-- Begin --

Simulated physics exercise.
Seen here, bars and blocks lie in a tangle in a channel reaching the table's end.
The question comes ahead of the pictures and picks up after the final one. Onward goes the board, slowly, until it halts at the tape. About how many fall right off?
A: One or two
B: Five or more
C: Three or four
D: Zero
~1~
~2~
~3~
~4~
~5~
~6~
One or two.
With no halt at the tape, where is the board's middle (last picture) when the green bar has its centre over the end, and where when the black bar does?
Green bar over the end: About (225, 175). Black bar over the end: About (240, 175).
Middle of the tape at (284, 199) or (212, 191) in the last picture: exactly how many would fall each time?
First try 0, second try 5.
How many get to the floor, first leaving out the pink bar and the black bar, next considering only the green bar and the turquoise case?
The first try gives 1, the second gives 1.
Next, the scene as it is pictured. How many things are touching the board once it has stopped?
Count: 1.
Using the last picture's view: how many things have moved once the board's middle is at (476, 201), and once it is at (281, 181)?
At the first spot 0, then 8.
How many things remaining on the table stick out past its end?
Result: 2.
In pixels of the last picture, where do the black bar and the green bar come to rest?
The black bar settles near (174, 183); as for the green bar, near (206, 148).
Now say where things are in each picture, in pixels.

-- End --
-- Begin --

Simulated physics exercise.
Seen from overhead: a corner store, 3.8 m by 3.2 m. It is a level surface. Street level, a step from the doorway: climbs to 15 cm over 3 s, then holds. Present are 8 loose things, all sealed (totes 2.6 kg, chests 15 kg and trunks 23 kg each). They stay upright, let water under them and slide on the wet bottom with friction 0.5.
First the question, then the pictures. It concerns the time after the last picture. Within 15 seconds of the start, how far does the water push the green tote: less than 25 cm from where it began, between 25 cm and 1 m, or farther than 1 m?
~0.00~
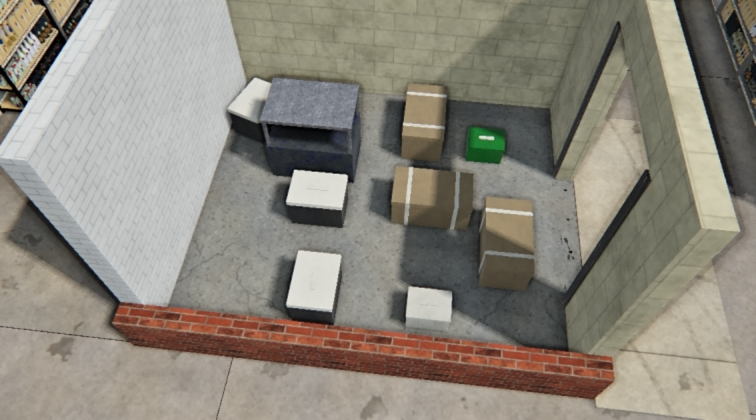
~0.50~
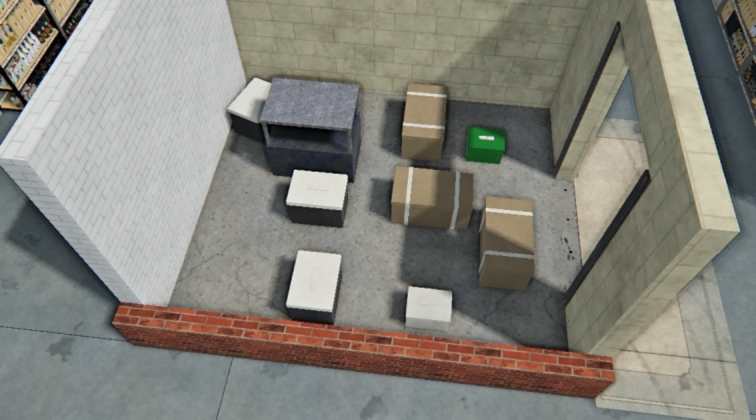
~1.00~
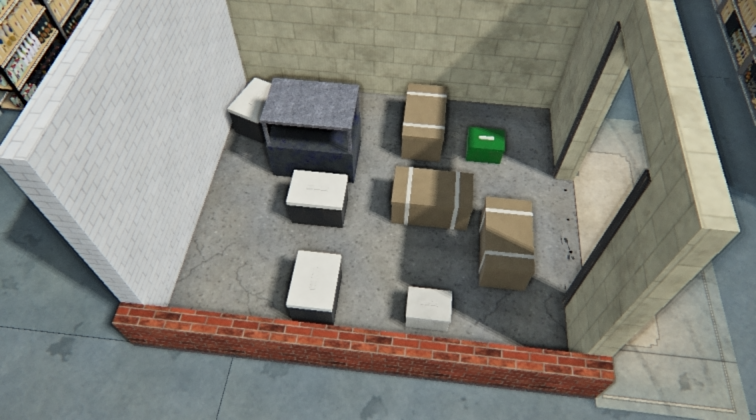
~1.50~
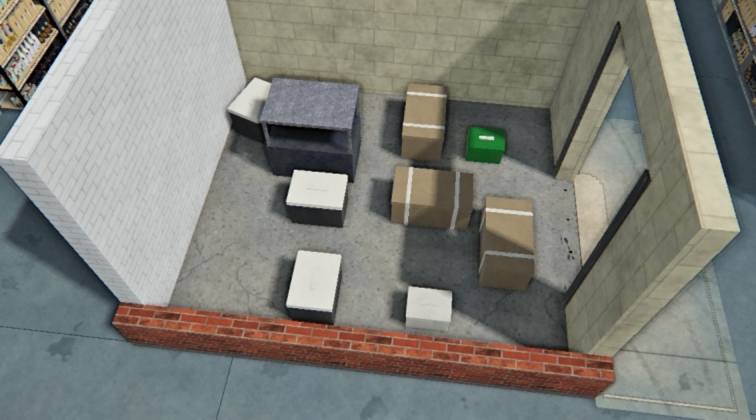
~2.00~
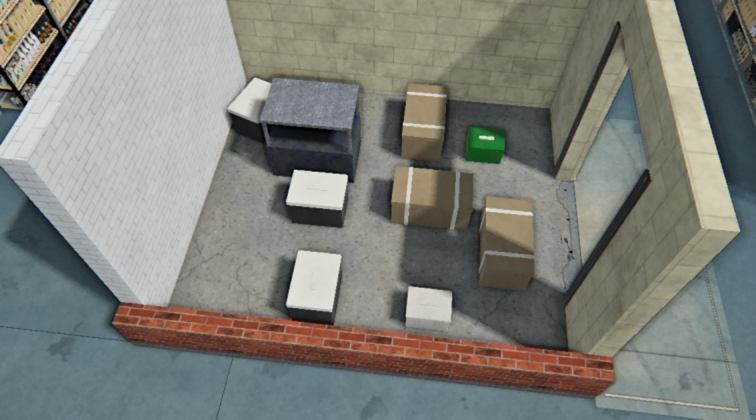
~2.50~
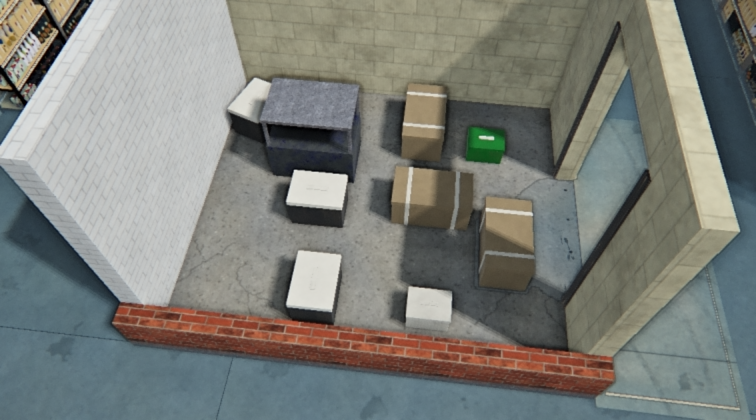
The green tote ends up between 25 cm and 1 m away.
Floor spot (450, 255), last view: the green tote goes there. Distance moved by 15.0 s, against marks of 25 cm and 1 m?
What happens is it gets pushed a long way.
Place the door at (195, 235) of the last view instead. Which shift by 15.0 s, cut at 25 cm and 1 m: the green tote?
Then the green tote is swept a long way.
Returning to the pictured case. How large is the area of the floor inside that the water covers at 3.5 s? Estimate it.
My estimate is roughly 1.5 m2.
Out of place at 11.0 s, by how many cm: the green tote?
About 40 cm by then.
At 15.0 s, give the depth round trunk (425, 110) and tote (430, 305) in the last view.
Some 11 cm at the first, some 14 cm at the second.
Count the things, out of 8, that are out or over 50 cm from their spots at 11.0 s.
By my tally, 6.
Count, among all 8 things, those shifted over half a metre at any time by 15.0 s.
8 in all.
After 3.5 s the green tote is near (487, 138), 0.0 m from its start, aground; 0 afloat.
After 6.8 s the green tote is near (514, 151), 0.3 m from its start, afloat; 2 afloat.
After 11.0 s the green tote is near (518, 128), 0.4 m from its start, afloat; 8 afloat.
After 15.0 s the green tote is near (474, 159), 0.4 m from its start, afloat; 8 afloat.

-- End --

Problem requirements:
Count each line of the data where the word "pictures" appears, then reply with the total only.

Result:
2